**Task prompt**
Your task is to output all the records below, word for word.

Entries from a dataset
----------------------------------------
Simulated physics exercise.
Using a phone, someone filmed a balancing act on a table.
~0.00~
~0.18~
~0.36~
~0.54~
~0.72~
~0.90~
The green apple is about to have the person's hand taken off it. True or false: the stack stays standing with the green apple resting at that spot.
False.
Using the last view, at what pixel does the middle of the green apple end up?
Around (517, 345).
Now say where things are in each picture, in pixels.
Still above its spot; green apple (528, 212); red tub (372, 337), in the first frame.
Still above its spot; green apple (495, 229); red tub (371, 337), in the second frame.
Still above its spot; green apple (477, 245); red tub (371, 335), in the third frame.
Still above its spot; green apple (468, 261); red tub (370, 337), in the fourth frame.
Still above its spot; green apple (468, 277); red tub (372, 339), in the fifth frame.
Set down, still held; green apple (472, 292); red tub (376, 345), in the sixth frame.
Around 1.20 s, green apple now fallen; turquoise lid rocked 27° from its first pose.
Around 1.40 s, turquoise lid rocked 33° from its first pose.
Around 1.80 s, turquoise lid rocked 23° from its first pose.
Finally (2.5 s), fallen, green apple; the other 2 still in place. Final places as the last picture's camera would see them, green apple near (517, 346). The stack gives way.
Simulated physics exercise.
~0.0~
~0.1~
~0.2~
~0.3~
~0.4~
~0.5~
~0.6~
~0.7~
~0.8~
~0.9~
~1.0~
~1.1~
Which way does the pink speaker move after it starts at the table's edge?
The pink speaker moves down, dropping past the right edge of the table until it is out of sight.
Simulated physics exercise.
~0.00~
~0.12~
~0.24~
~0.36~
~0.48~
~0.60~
----------------------------------------
**Complete answer**
Simulated physics exercise.
Using a phone, someone filmed a balancing act on a table.
~0.00~
~0.18~
~0.36~
~0.54~
~0.72~
~0.90~
The green apple is about to have the person's hand taken off it. True or false: the stack stays standing with the green apple resting at that spot.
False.
Using the last view, at what pixel does the middle of the green apple end up?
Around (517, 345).
Now say where things are in each picture, in pixels.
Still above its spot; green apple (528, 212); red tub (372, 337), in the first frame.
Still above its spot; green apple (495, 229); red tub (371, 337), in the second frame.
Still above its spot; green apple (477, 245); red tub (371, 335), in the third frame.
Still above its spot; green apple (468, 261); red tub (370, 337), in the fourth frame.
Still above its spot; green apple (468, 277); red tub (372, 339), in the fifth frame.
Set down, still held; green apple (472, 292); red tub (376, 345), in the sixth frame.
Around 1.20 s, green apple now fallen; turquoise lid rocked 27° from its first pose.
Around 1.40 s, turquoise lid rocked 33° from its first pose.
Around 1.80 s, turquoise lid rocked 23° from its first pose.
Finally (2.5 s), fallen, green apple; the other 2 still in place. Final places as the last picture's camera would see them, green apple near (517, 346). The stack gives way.
Simulated physics exercise.
~0.0~
~0.1~
~0.2~
~0.3~
~0.4~
~0.5~
~0.6~
~0.7~
~0.8~
~0.9~
~1.0~
~1.1~
Which way does the pink speaker move after it starts at the table's edge?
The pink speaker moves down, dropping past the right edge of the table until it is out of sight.
Simulated physics exercise.
~0.00~
~0.12~
~0.24~
~0.36~
~0.48~
~0.60~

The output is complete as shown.